----- Stored data

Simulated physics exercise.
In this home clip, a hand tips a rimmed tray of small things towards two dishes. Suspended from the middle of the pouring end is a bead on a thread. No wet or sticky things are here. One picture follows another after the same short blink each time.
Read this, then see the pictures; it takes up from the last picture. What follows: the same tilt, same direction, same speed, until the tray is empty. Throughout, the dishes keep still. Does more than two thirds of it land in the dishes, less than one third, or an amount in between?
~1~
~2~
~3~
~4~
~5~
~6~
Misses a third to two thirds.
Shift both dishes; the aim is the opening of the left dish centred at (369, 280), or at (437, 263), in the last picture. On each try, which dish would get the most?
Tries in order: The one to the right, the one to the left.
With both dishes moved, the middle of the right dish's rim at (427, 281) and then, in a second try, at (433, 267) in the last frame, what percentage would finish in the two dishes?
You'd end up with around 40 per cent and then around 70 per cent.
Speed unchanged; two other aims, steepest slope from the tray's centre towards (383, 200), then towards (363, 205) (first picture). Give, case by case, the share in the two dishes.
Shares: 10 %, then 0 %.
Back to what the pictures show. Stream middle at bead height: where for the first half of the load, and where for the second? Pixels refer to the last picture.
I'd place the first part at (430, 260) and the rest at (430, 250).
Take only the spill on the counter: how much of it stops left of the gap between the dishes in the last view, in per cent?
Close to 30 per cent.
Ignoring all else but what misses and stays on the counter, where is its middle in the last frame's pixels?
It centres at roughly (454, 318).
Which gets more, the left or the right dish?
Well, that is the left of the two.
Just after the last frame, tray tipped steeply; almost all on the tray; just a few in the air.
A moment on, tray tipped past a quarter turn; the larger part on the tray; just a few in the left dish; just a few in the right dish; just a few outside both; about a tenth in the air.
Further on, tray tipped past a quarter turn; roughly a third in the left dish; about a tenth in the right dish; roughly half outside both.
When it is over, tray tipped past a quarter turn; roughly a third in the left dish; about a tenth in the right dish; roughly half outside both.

----------
----- Stored data

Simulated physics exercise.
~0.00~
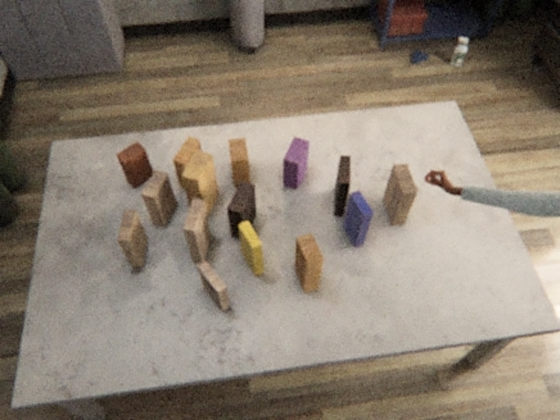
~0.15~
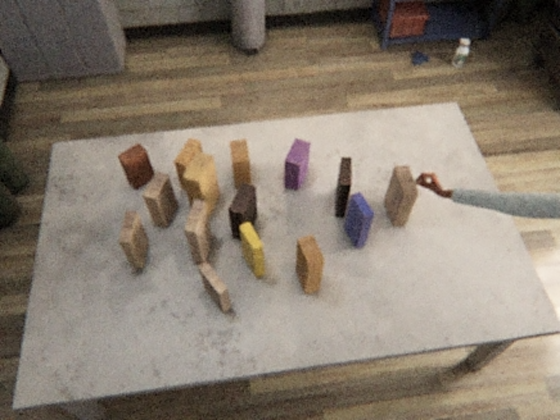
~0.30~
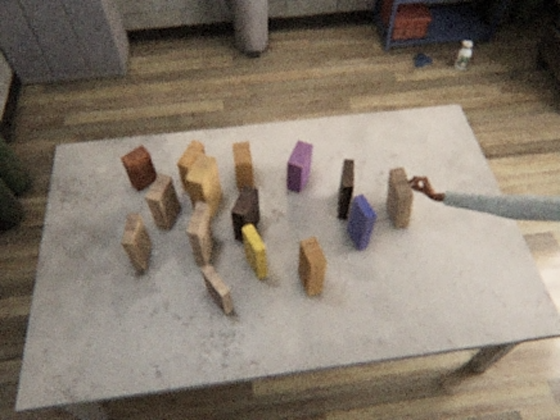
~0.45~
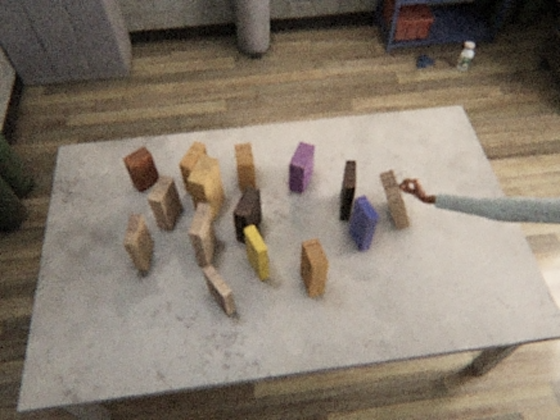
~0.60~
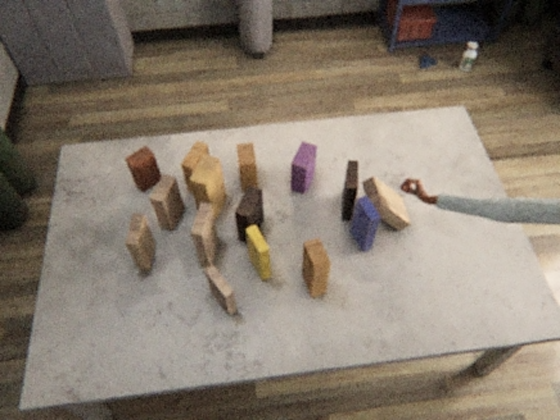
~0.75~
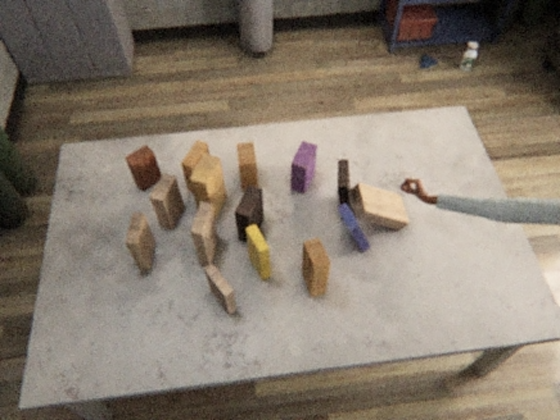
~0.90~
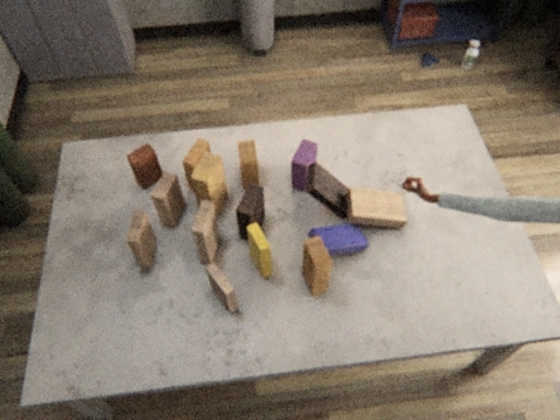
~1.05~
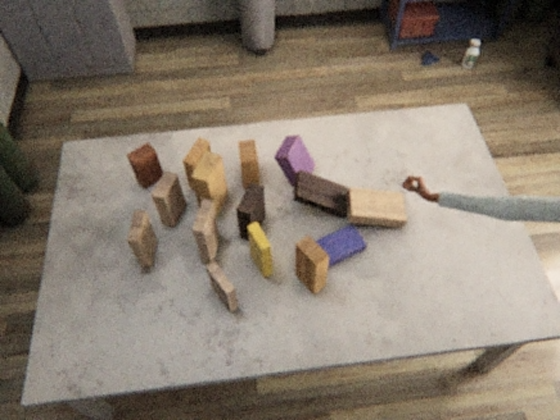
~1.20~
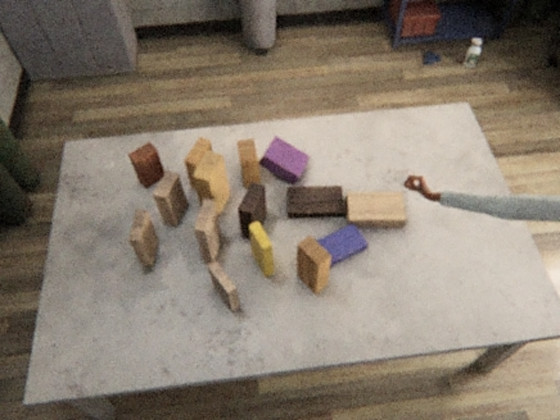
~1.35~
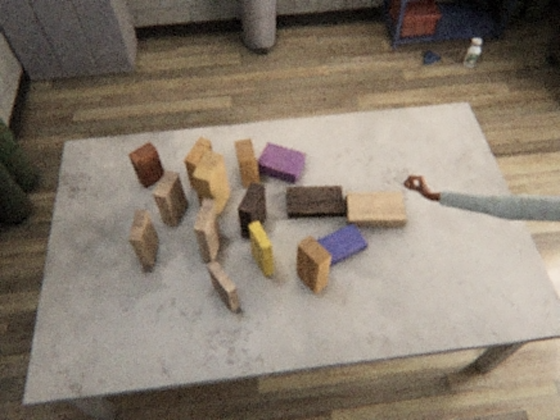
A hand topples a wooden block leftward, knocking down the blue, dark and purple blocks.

----------
----- Stored data

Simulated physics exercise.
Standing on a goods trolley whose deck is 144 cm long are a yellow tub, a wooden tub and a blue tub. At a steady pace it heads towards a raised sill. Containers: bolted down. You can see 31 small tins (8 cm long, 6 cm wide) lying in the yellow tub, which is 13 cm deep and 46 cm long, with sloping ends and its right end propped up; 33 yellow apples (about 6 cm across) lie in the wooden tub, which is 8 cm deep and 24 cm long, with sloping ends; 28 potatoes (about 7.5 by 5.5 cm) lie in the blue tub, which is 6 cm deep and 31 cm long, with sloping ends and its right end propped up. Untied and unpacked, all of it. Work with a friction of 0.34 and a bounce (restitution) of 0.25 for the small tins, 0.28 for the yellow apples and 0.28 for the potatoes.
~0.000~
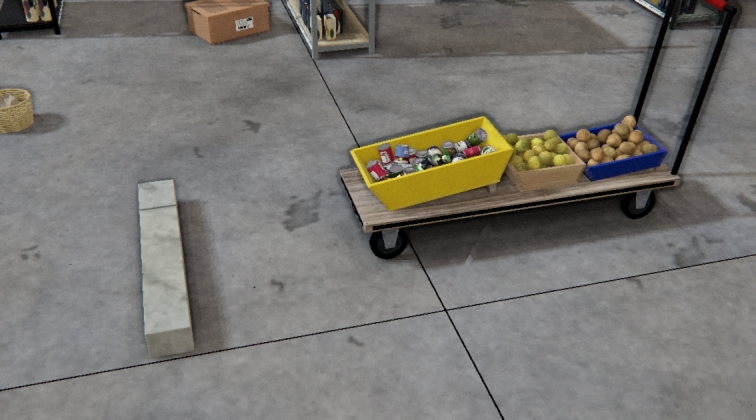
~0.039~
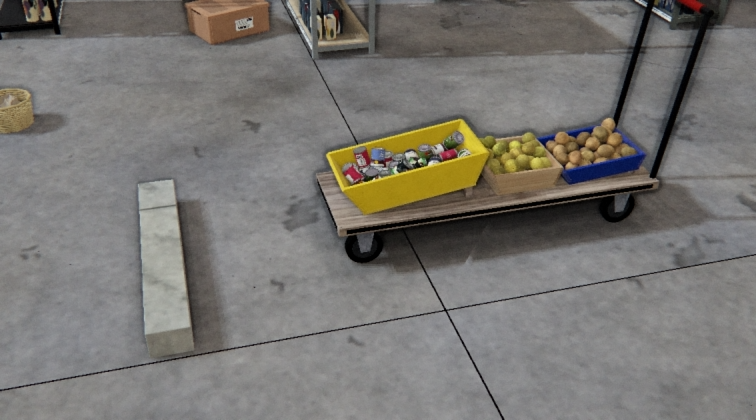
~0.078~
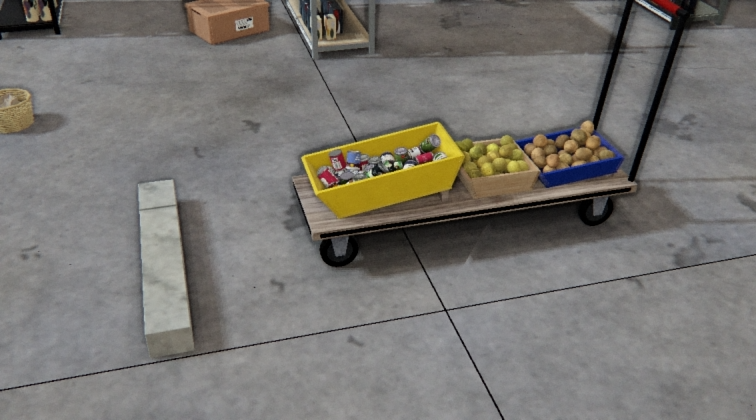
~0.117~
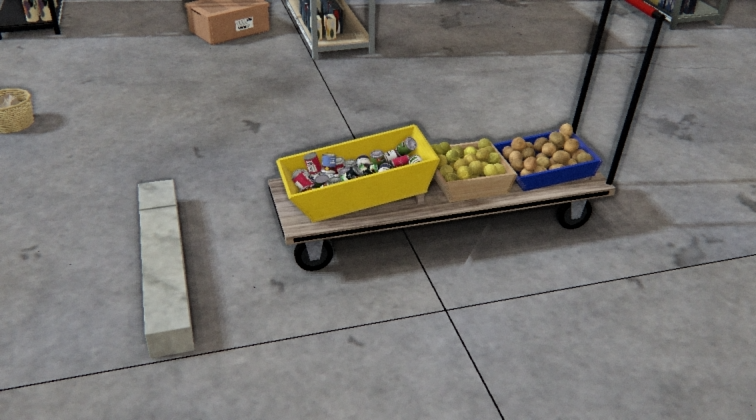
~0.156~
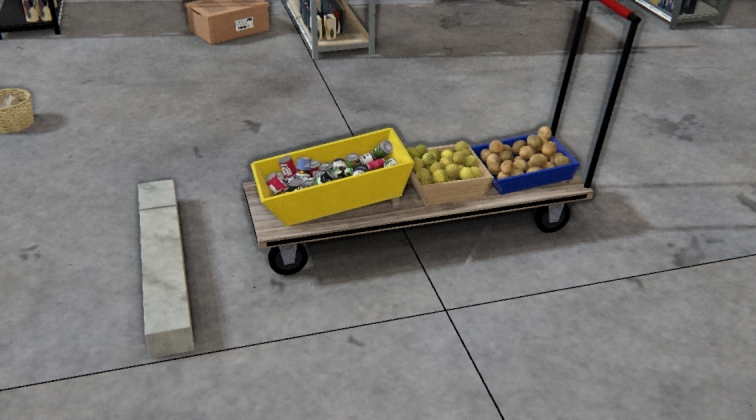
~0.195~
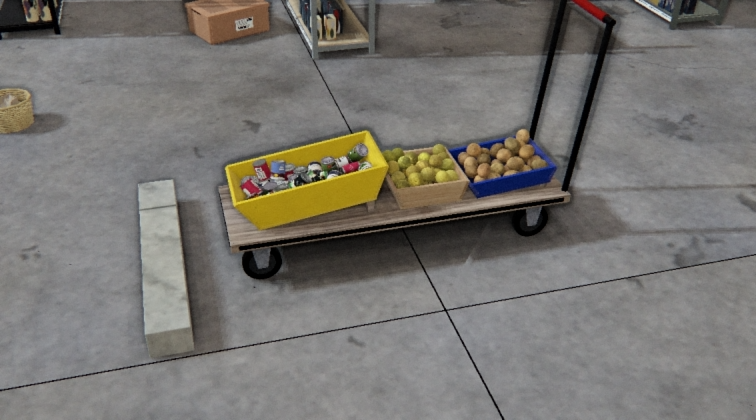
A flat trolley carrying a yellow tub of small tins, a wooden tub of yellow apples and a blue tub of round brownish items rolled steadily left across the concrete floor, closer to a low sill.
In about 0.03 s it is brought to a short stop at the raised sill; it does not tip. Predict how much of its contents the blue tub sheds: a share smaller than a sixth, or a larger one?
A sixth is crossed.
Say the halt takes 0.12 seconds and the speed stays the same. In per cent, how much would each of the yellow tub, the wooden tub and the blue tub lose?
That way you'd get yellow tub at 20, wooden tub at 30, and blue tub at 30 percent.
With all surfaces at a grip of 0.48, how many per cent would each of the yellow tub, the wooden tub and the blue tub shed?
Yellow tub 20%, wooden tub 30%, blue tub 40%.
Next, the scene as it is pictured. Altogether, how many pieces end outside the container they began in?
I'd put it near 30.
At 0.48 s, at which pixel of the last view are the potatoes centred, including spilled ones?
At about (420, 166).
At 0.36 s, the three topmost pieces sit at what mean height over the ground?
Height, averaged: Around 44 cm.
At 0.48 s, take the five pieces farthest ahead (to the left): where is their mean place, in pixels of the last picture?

----------

◆ **Exercise instructions**:
Using the entries above, give again exactly the lines from the line holding "In about 0.03" through the line holding "At 0.48 s, take". Include both end lines and nothing else.

◆ **Exercise output**:
In about 0.03 s it is brought to a short stop at the raised sill; it does not tip. Predict how much of its contents the blue tub sheds: a share smaller than a sixth, or a larger one?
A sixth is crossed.
Say the halt takes 0.12 seconds and the speed stays the same. In per cent, how much would each of the yellow tub, the wooden tub and the blue tub lose?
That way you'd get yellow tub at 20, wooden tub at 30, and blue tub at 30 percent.
With all surfaces at a grip of 0.48, how many per cent would each of the yellow tub, the wooden tub and the blue tub shed?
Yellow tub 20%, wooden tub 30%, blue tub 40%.
Next, the scene as it is pictured. Altogether, how many pieces end outside the container they began in?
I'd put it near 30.
At 0.48 s, at which pixel of the last view are the potatoes centred, including spilled ones?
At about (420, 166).
At 0.36 s, the three topmost pieces sit at what mean height over the ground?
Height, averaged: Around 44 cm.
At 0.48 s, take the five pieces farthest ahead (to the left): where is their mean place, in pixels of the last picture?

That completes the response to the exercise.